Beginning with the line that contains "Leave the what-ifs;", extract each line through the end of the listing below, with no additions or omissions.

◆ **Recorded information**
— START —

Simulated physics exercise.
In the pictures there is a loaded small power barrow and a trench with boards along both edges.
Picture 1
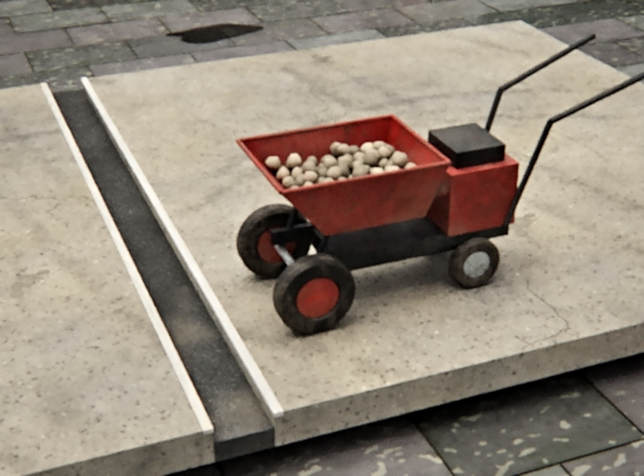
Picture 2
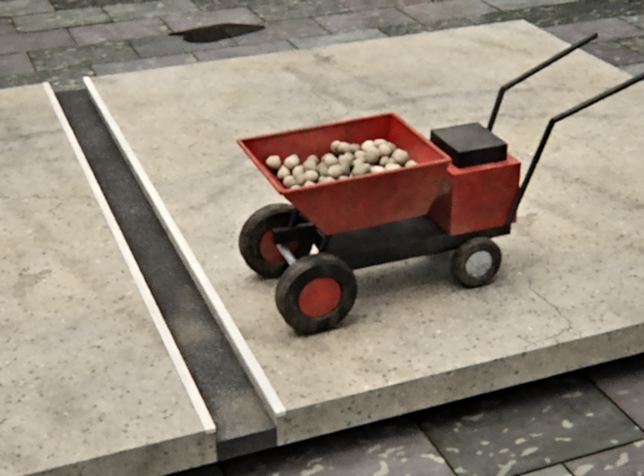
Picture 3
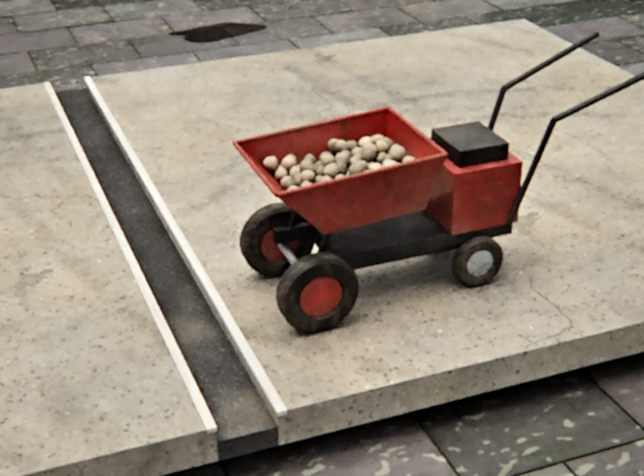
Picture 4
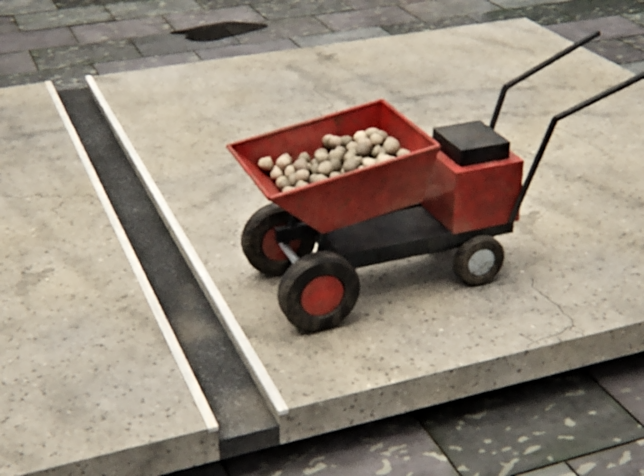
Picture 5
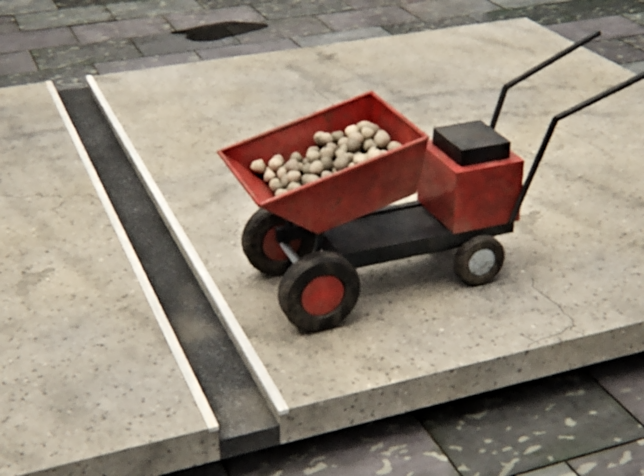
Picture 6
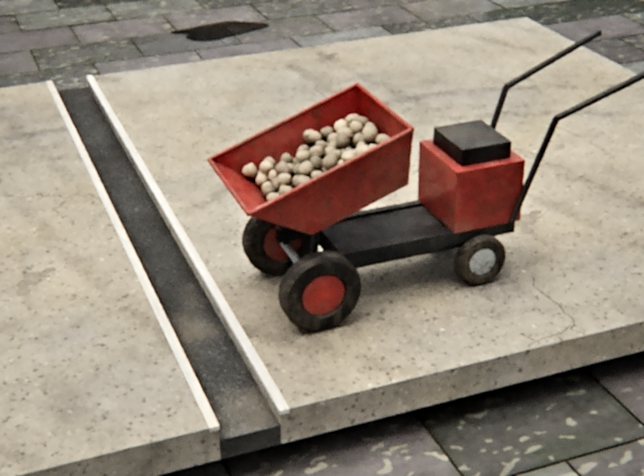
On a pale stone slab beside a dark trench, a red barrow's skip of pebbles tilting steadily forward to the left.
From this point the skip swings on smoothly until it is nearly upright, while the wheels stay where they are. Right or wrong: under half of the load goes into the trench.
Right.
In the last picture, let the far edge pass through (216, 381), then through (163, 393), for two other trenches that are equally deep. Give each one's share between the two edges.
Lab note: Try one about 0 %, try two about 60 %.
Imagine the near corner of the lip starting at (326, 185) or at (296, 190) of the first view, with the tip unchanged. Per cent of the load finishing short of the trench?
I'd put it at around 0 percent the first time and 0 percent the second.
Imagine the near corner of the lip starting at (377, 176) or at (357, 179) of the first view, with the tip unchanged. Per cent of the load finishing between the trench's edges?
Well, you'd get roughly 60 per cent from the first place and roughly 60 per cent from the second.
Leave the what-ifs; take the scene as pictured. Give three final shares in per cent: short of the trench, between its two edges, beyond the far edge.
Roughly, short 0 per cent, between 20 per cent and beyond 80 per cent.
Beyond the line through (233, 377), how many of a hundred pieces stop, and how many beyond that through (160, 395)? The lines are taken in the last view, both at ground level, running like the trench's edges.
90 % and 60 %, in that order.
Soon after the last picture, skip tipped steeply; all in the skip.
A little later, skip tipped right over; most in the skip; a stray few in or heaped over the trench; about a quarter beyond it; a small part falling.
Later still, skip tipped right over; a small part in the skip; a small part in or heaped over the trench; most beyond it.
By the end, skip tipped right over; about a quarter in or heaped over the trench; most beyond it.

— END —

◆ **Exercise response**
Leave the what-ifs; take the scene as pictured. Give three final shares in per cent: short of the trench, between its two edges, beyond the far edge.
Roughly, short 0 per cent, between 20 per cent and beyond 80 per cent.
Beyond the line through (233, 377), how many of a hundred pieces stop, and how many beyond that through (160, 395)? The lines are taken in the last view, both at ground level, running like the trench's edges.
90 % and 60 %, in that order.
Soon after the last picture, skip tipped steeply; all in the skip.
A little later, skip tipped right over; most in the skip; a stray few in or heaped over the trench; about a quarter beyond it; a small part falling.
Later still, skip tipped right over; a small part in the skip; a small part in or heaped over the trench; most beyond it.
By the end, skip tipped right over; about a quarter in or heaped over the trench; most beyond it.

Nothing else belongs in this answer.